- **Task goal**
Retype each line of the material exactly, please, skipping any picture in it.

- **Collected material**
^^^^
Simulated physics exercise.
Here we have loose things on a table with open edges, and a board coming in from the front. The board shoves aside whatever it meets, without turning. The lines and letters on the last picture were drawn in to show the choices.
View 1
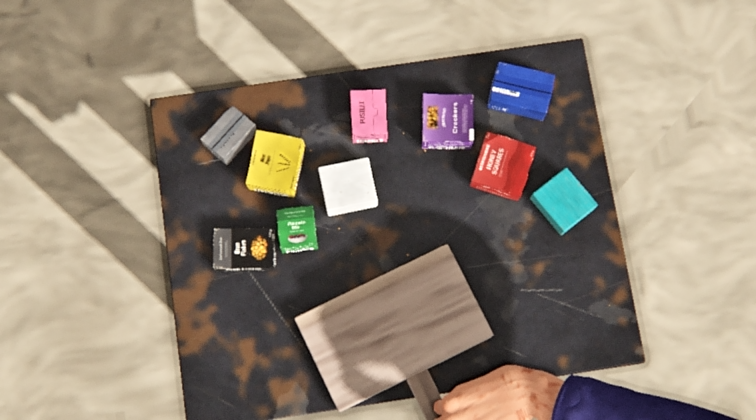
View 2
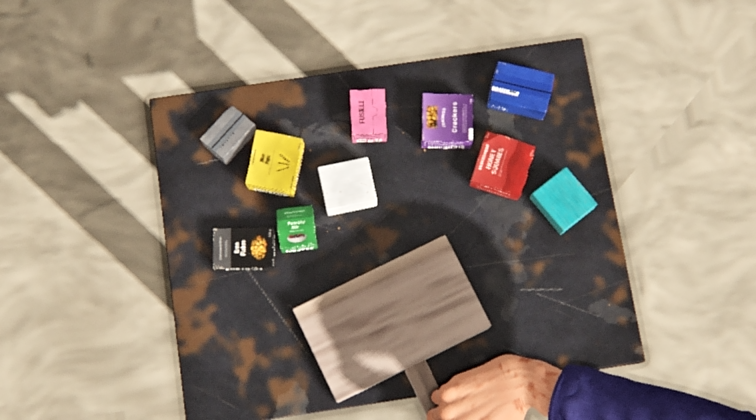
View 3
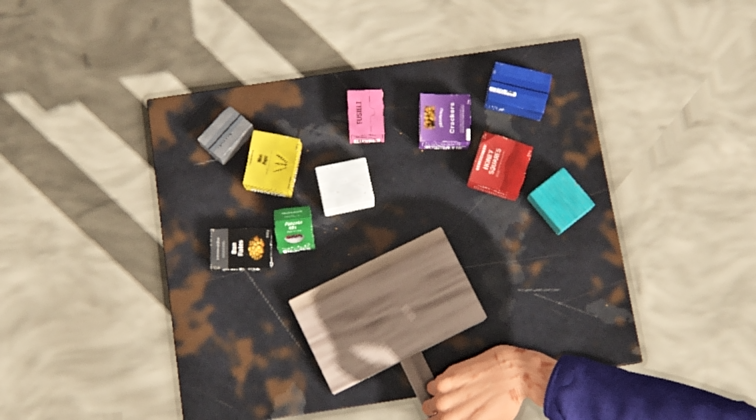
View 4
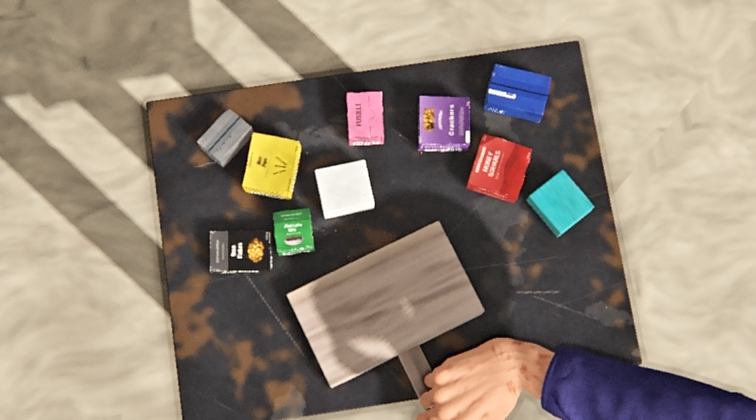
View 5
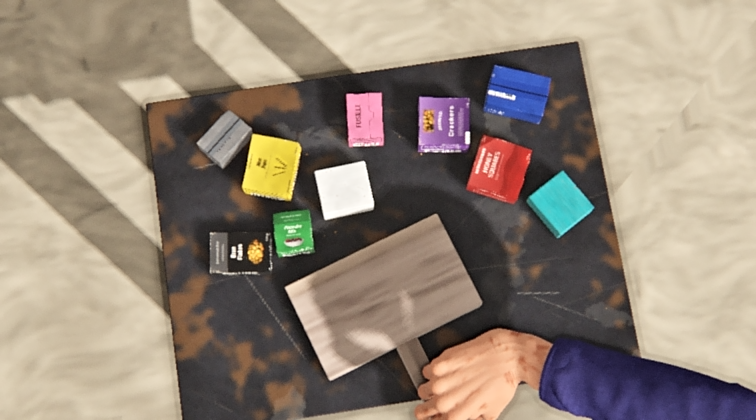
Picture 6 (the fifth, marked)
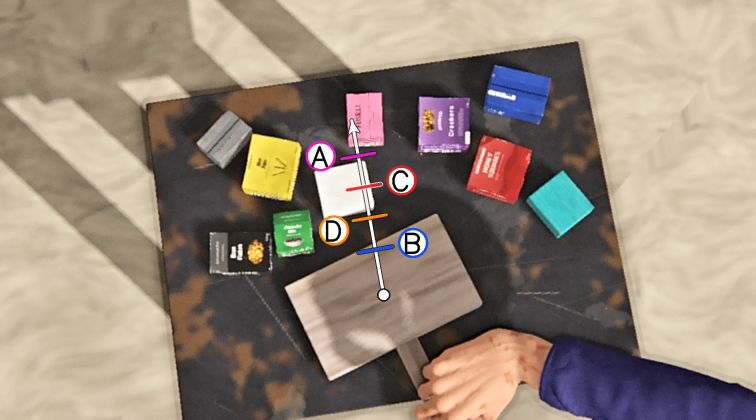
To begin with, small colourful boxes, packets and blocks lie scattered across a dark, brown-mottled table, with a hand in a blue sleeve holding a wooden board at the front. The hand then pushes the board a short way inward, drifting slightly left without turning, while the loose things stay in place.
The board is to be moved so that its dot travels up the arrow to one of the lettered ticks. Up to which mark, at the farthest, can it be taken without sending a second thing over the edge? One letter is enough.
The farthest such stop is A.
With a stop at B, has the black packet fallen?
No.
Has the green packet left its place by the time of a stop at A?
Yes.
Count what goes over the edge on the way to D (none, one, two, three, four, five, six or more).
In all, none.
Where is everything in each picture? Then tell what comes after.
White block (348, 187); black packet (244, 249); green packet (297, 230), in the first picture.
Board (392, 318); grey box (229, 135), in the second picture.
Board (388, 309); turquoise block (561, 202), in the third picture.
Board (385, 302); pink packet (365, 119), in the fourth picture.
Board (384, 295); yellow box (272, 168); white block (345, 190); black packet (241, 253), in the fifth picture.
On the copy, A at (358, 156); B at (375, 250); C at (364, 187); D at (369, 218); the arrow from (384, 295) to (352, 121); the white dot at (384, 295).
On A. First, board (374, 246); yellow box (268, 157); white block (340, 182).
Then, board (365, 194); pink packet (367, 102); yellow box (249, 121).
Finally, board (358, 159); yellow box (236, 89); pink packet (362, 84); none fallen.
By contrast, B is within the limit but short; C is within the limit but short; D is within the limit but short.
^^^^
- **Answer to the task**
Simulated physics exercise.
Here we have loose things on a table with open edges, and a board coming in from the front. The board shoves aside whatever it meets, without turning. The lines and letters on the last picture were drawn in to show the choices.
View 1
View 2
View 3
View 4
View 5
Picture 6 (the fifth, marked)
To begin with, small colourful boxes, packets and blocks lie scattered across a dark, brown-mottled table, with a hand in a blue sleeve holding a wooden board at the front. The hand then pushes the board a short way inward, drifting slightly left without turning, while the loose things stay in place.
The board is to be moved so that its dot travels up the arrow to one of the lettered ticks. Up to which mark, at the farthest, can it be taken without sending a second thing over the edge? One letter is enough.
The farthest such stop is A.
With a stop at B, has the black packet fallen?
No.
Has the green packet left its place by the time of a stop at A?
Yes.
Count what goes over the edge on the way to D (none, one, two, three, four, five, six or more).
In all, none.
Where is everything in each picture? Then tell what comes after.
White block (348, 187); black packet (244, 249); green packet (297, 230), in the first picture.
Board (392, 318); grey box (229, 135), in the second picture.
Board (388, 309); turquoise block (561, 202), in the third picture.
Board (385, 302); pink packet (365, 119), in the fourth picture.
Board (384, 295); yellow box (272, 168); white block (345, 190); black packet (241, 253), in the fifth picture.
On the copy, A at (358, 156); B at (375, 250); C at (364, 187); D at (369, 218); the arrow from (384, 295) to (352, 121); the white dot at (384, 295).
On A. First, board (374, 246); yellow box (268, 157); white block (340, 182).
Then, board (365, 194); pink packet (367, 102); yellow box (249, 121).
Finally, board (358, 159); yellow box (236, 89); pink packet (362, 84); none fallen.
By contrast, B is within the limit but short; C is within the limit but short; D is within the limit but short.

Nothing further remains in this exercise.